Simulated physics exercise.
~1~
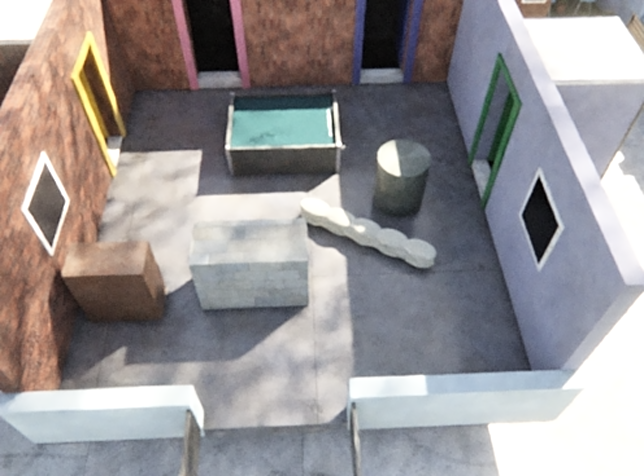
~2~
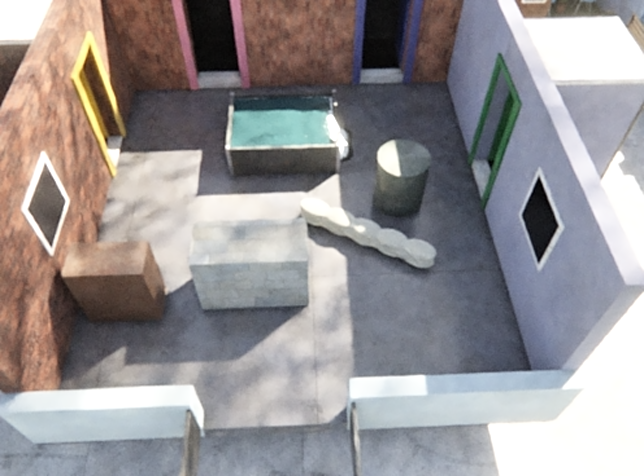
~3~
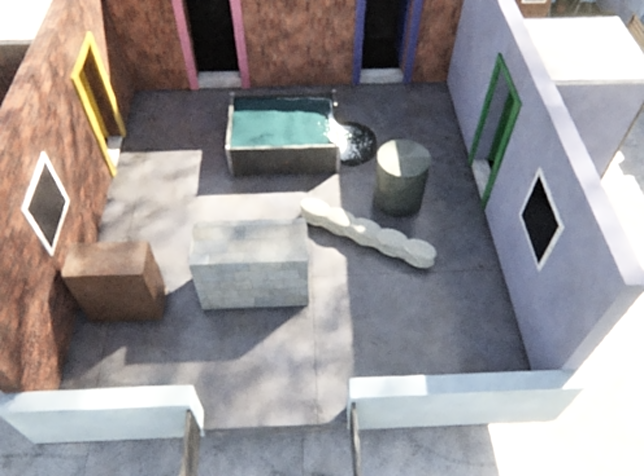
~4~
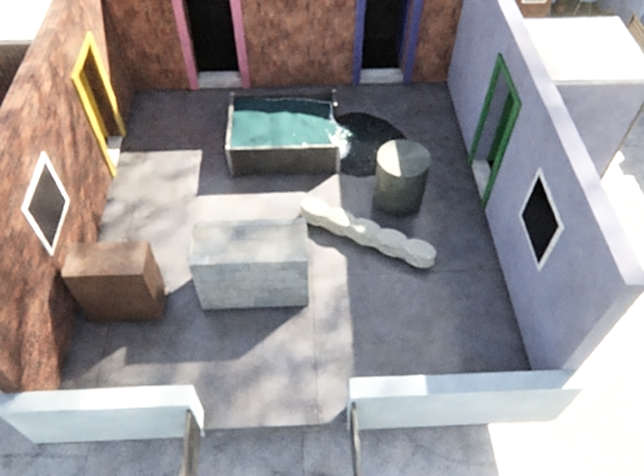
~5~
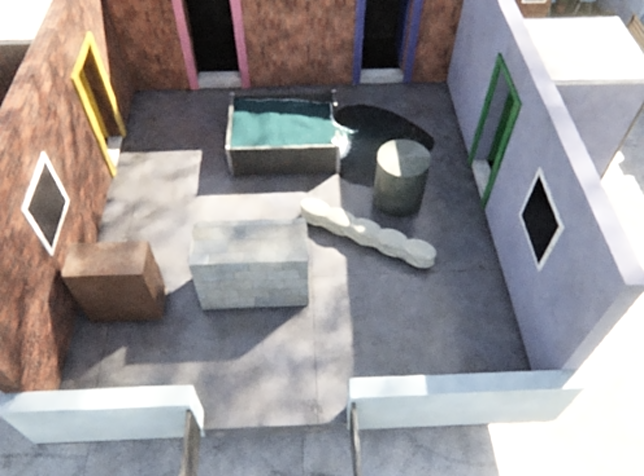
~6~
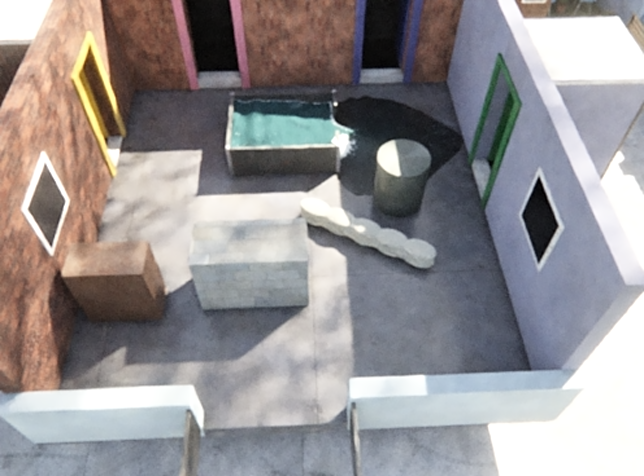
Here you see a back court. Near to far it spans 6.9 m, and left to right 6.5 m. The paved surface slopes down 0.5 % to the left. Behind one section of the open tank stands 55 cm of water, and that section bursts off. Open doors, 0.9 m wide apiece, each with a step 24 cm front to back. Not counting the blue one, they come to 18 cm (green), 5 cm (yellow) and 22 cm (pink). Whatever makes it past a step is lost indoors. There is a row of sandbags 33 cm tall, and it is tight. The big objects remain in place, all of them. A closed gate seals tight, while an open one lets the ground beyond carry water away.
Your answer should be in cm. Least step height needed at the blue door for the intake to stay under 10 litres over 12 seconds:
7.5 cm or so.
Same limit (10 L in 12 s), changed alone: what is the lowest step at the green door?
For green, a step near 16 cm.
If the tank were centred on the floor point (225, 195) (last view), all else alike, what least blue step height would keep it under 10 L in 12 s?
It should be around 9.0 cm high.
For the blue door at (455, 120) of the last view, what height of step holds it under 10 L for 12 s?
Close to 17 cm at the least.
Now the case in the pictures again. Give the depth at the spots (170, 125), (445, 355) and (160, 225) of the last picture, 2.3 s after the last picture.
Approx. 0 / 0 / 0 cm.
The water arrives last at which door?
The yellow one comes last.
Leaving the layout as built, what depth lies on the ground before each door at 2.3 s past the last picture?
Depths in cm - green: 14, yellow: 0, blue: 11, pink: 0.
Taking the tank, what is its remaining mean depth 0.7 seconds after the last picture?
Average depth: Approx. 38 cm.
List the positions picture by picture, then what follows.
The open tank at (283, 122) is whole and still, 55 cm deep; the blue door at (386, 40) is dry, in the first picture.
Water pours out at (334, 137) and has run 0.3 m, to (349, 156); about 6 cm deep outside, 55 cm at the back, in the second picture.
The front is at (373, 146), 0.7 m from the gap at (334, 137); 0.6 m2 of floor is wet, 55 cm left at the back, in the third picture.
The front is at a hidden place, 1.3 m from the gap at (334, 137); 1.4 m2 of floor is wet, 55 cm left at the back, in the fourth picture.
The gap is at (334, 136), the front 1.8 m out at a hidden place; the back of the open tank holds 55 cm, in the fifth picture.
The gap is at (334, 136), the front 2.3 m out at (456, 145); the back of the open tank holds 50 cm; 0.7 m in a straight line remain to the blue door at (386, 40), in the sixth picture.
Then, 0.7 s after the last picture water covers 15 % of the floor, deepest (29 cm) near (341, 145); 3 cm at the blue door, 0 litres in over its 18 cm step.
Then, 2.3 s after the last picture water covers 25 % of the floor, deepest (20 cm) near (459, 122); 11 cm at the blue door, 0 litres in over its 18 cm step.
Then, 11.3 s after the last picture water covers 90 % of the floor, deepest (7 cm) near (82, 300); 5 cm at the blue door, 0 litres in over its 18 cm step.
At the blue door as built, the water peaked near 11 cm, 2.3 s after the last picture.
Run again over the same 12 s with other heights there, 18 litres in over 6.5 cm, 5 litres over 8.5 cm. The limit of 10 litres is kept from about 7.5 cm up.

########

### GIVEN TASK
Set down all the data again exactly as above, pictures excluded.

### FINISHED TASK
Simulated physics exercise.
~1~
~2~
~3~
~4~
~5~
~6~
Here you see a back court. Near to far it spans 6.9 m, and left to right 6.5 m. The paved surface slopes down 0.5 % to the left. Behind one section of the open tank stands 55 cm of water, and that section bursts off. Open doors, 0.9 m wide apiece, each with a step 24 cm front to back. Not counting the blue one, they come to 18 cm (green), 5 cm (yellow) and 22 cm (pink). Whatever makes it past a step is lost indoors. There is a row of sandbags 33 cm tall, and it is tight. The big objects remain in place, all of them. A closed gate seals tight, while an open one lets the ground beyond carry water away.
Your answer should be in cm. Least step height needed at the blue door for the intake to stay under 10 litres over 12 seconds:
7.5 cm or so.
Same limit (10 L in 12 s), changed alone: what is the lowest step at the green door?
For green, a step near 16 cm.
If the tank were centred on the floor point (225, 195) (last view), all else alike, what least blue step height would keep it under 10 L in 12 s?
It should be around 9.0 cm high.
For the blue door at (455, 120) of the last view, what height of step holds it under 10 L for 12 s?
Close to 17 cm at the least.
Now the case in the pictures again. Give the depth at the spots (170, 125), (445, 355) and (160, 225) of the last picture, 2.3 s after the last picture.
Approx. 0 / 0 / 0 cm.
The water arrives last at which door?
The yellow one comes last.
Leaving the layout as built, what depth lies on the ground before each door at 2.3 s past the last picture?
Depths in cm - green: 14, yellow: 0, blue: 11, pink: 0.
Taking the tank, what is its remaining mean depth 0.7 seconds after the last picture?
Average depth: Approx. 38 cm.
List the positions picture by picture, then what follows.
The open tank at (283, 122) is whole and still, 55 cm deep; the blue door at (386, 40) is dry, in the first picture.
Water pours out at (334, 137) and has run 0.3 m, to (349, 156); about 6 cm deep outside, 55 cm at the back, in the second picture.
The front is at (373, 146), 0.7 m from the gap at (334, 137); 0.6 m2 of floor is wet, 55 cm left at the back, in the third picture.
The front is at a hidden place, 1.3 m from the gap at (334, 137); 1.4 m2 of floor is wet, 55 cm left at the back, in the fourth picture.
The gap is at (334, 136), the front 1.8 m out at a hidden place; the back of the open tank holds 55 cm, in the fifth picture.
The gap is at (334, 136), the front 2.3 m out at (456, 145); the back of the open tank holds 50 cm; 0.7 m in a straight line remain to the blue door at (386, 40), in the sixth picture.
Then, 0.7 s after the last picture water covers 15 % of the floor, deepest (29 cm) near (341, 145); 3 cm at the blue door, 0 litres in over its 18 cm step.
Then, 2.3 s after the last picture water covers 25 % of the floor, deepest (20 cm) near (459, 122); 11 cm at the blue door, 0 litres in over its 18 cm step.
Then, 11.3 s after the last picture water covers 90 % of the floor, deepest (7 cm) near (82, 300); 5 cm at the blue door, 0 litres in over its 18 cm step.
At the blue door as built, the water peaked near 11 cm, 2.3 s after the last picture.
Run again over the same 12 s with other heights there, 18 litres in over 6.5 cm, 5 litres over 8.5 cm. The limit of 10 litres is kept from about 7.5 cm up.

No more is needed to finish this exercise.